§ EXERCISE: Omit the pictures from the entries below and retype everything else exactly.
──────────
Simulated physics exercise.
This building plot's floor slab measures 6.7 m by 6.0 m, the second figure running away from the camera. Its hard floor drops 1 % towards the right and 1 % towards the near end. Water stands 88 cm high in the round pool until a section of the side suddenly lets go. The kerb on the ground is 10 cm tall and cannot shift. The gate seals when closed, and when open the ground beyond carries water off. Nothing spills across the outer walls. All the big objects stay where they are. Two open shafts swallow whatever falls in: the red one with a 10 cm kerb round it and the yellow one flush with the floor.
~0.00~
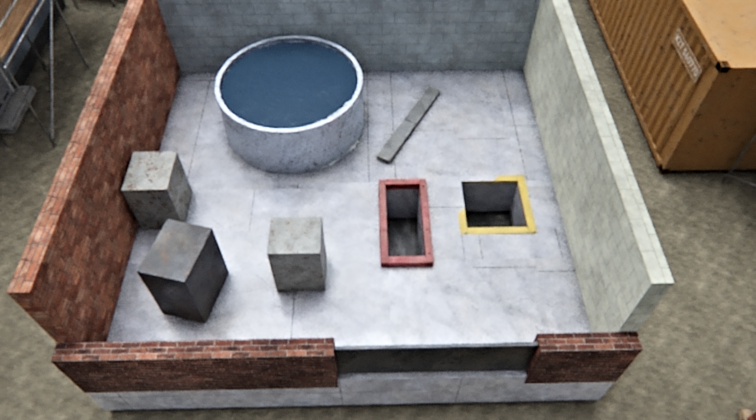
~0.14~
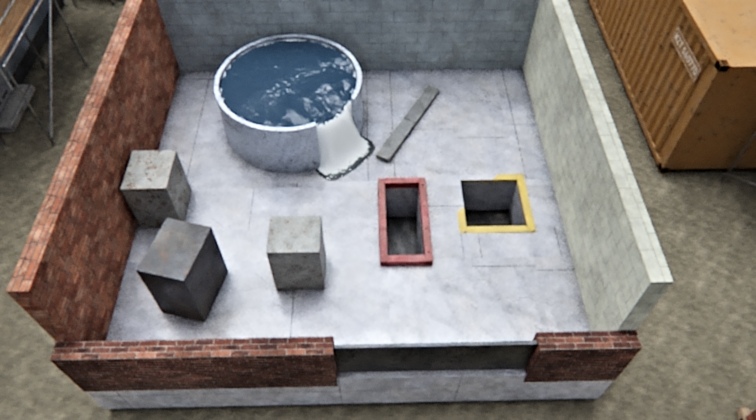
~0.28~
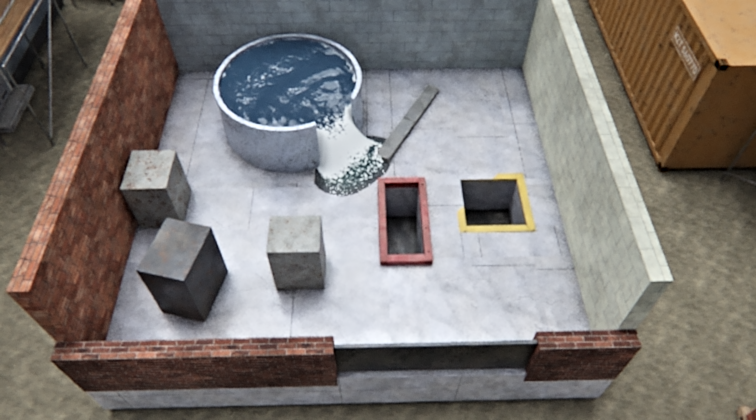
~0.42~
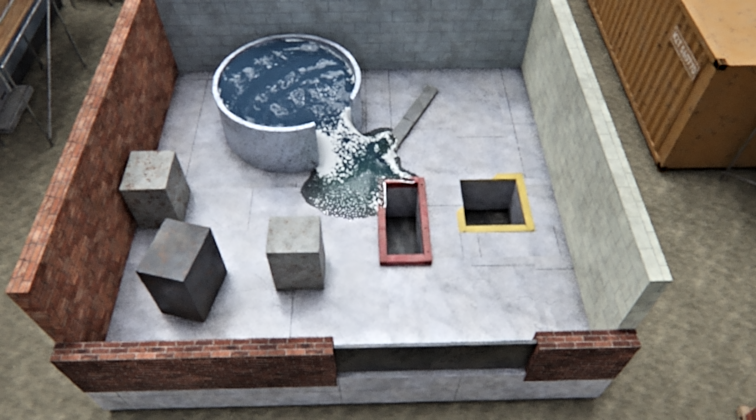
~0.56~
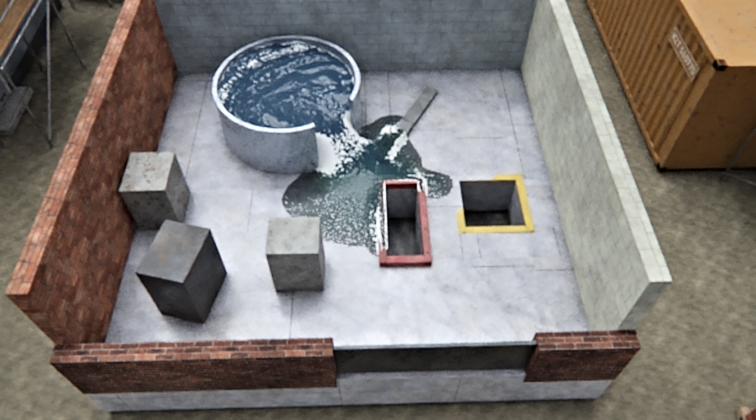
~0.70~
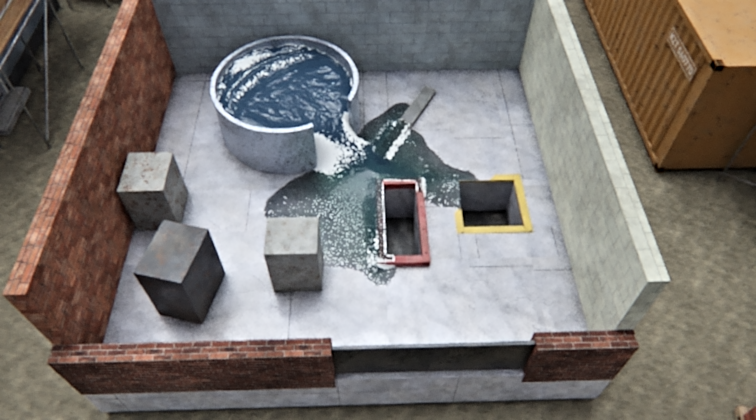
The video shows a round pool in a walled yard opening at its near right side, pouring foamy water that spreads across the pale floor, around a plank and the red-kerbed pit, and reaches the yellow-edged pit.
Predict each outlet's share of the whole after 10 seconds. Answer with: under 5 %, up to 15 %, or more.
The gate takes not even 5 %; the red pit takes more than 15 %; the yellow pit takes more than 15 %.
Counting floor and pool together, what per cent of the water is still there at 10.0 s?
About 56 per cent.
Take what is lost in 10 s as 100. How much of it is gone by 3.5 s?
Some 55 per cent by then.
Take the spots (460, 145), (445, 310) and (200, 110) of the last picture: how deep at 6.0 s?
In that order: 3, 2 and 0 cm.
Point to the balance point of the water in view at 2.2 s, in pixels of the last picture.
Around (317, 150).
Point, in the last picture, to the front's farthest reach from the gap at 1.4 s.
Around (437, 359).
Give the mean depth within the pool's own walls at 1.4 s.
About 63 cm.
After 1.4 s water covers 30 % of the floor and is deepest (42 cm) near (345, 160); gone so far, the gate 0 %, the red pit 7 %, the yellow pit 2 %.
After 2.2 s water covers 45 % of the floor and is deepest (34 cm) near (357, 361); gone so far, the gate 0 %, the red pit 12 %, the yellow pit 5 %.
After 3.5 s water covers 60 % of the floor and is deepest (25 cm) near (345, 160); gone so far, the gate 0 %, the red pit 17 %, the yellow pit 8 %.
After 6.0 s water covers 85 % of the floor and is deepest (18 cm) near (343, 362); gone so far, the gate 0 %, the red pit 22 %, the yellow pit 13 %.
After 10.0 s water covers 90 % of the floor and is deepest (14 cm) near (366, 193); gone so far, the gate 0 %, the red pit 24 %, the yellow pit 20 %.
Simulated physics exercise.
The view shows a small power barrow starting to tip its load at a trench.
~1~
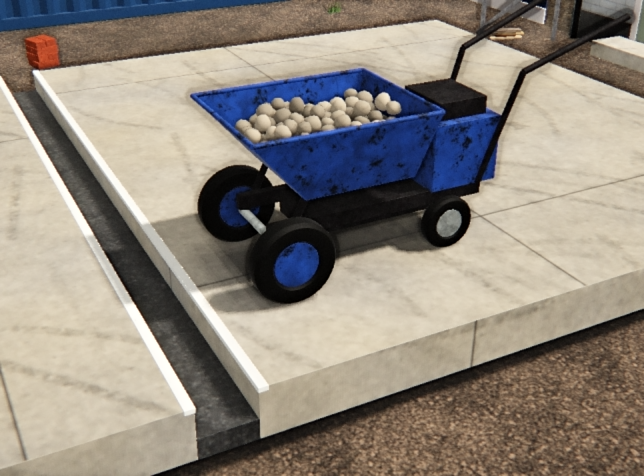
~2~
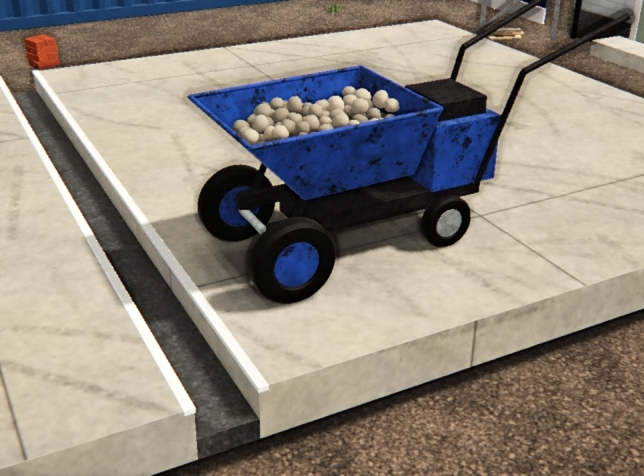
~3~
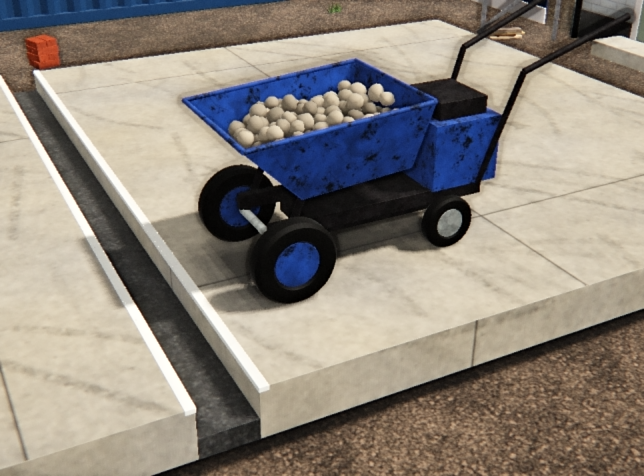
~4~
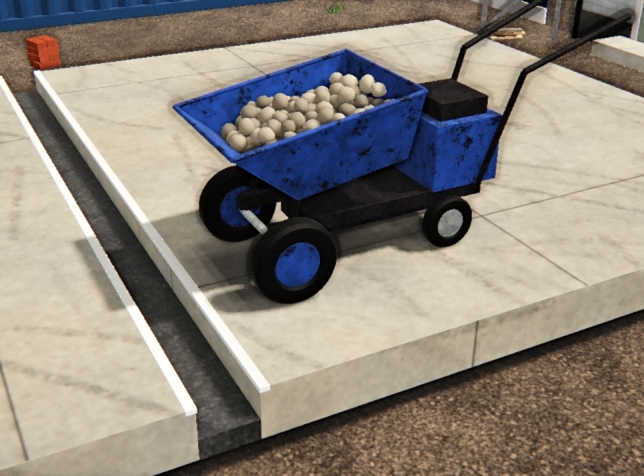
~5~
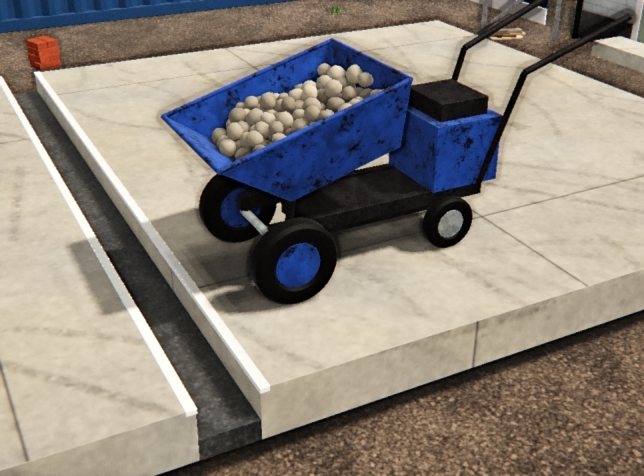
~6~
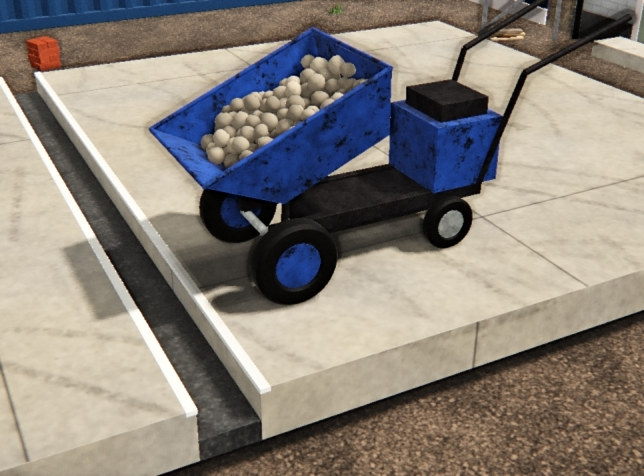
The video shows a blue power barrow loaded with pale, rounded pebbles standing on light paving beside a narrow trench. Its skip starts level, then tilts gradually forward to the left, its rear rising while the wheels stay still.
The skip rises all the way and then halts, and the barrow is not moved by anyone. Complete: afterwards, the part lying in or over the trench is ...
... the minority.
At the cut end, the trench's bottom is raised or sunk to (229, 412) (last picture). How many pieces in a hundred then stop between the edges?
I'd say roughly 10 in a hundred.
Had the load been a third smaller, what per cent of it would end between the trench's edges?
About 10 %.
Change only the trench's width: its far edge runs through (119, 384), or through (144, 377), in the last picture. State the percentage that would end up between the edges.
I'd expect close to 70 in a hundred and then close to 40 in a hundred.
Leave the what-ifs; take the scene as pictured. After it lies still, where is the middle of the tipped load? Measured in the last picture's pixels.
The centre comes to rest close to (56, 314).
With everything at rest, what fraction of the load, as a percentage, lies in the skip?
Close to 10 percent.
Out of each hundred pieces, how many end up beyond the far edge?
It comes to close to 80 %.
Soon, skip tipped steeply; all in the skip.
A while on, skip tipped right over; about half in the skip; a stray few in or heaped over the trench; about a third beyond it; a small part falling.
Towards the end, skip tipped right over; about a quarter in the skip; a small part in or heaped over the trench; most beyond it.
Finally, skip tipped right over; a small part in the skip; a small part in or heaped over the trench; most beyond it.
──────────
§ ANSWER TO THIS PROBLEM:
Simulated physics exercise.
This building plot's floor slab measures 6.7 m by 6.0 m, the second figure running away from the camera. Its hard floor drops 1 % towards the right and 1 % towards the near end. Water stands 88 cm high in the round pool until a section of the side suddenly lets go. The kerb on the ground is 10 cm tall and cannot shift. The gate seals when closed, and when open the ground beyond carries water off. Nothing spills across the outer walls. All the big objects stay where they are. Two open shafts swallow whatever falls in: the red one with a 10 cm kerb round it and the yellow one flush with the floor.
~0.00~
~0.14~
~0.28~
~0.42~
~0.56~
~0.70~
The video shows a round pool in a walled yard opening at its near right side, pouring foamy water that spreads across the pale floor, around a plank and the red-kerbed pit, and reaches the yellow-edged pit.
Predict each outlet's share of the whole after 10 seconds. Answer with: under 5 %, up to 15 %, or more.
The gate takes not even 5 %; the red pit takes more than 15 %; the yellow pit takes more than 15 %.
Counting floor and pool together, what per cent of the water is still there at 10.0 s?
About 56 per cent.
Take what is lost in 10 s as 100. How much of it is gone by 3.5 s?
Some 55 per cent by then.
Take the spots (460, 145), (445, 310) and (200, 110) of the last picture: how deep at 6.0 s?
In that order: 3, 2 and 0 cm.
Point to the balance point of the water in view at 2.2 s, in pixels of the last picture.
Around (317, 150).
Point, in the last picture, to the front's farthest reach from the gap at 1.4 s.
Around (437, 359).
Give the mean depth within the pool's own walls at 1.4 s.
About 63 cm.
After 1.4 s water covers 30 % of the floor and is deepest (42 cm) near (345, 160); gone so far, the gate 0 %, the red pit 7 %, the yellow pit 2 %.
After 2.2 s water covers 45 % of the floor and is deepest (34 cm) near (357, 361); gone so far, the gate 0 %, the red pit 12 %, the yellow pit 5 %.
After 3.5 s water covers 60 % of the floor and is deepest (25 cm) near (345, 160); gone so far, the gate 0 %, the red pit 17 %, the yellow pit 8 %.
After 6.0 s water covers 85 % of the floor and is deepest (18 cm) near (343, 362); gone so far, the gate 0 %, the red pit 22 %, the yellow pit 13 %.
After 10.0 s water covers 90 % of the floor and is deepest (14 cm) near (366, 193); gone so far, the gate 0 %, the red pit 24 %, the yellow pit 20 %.
Simulated physics exercise.
The view shows a small power barrow starting to tip its load at a trench.
~1~
~2~
~3~
~4~
~5~
~6~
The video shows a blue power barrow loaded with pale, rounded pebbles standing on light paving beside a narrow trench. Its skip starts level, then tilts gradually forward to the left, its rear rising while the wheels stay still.
The skip rises all the way and then halts, and the barrow is not moved by anyone. Complete: afterwards, the part lying in or over the trench is ...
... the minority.
At the cut end, the trench's bottom is raised or sunk to (229, 412) (last picture). How many pieces in a hundred then stop between the edges?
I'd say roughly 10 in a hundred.
Had the load been a third smaller, what per cent of it would end between the trench's edges?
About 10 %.
Change only the trench's width: its far edge runs through (119, 384), or through (144, 377), in the last picture. State the percentage that would end up between the edges.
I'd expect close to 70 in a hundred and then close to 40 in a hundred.
Leave the what-ifs; take the scene as pictured. After it lies still, where is the middle of the tipped load? Measured in the last picture's pixels.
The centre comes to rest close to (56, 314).
With everything at rest, what fraction of the load, as a percentage, lies in the skip?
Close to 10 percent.
Out of each hundred pieces, how many end up beyond the far edge?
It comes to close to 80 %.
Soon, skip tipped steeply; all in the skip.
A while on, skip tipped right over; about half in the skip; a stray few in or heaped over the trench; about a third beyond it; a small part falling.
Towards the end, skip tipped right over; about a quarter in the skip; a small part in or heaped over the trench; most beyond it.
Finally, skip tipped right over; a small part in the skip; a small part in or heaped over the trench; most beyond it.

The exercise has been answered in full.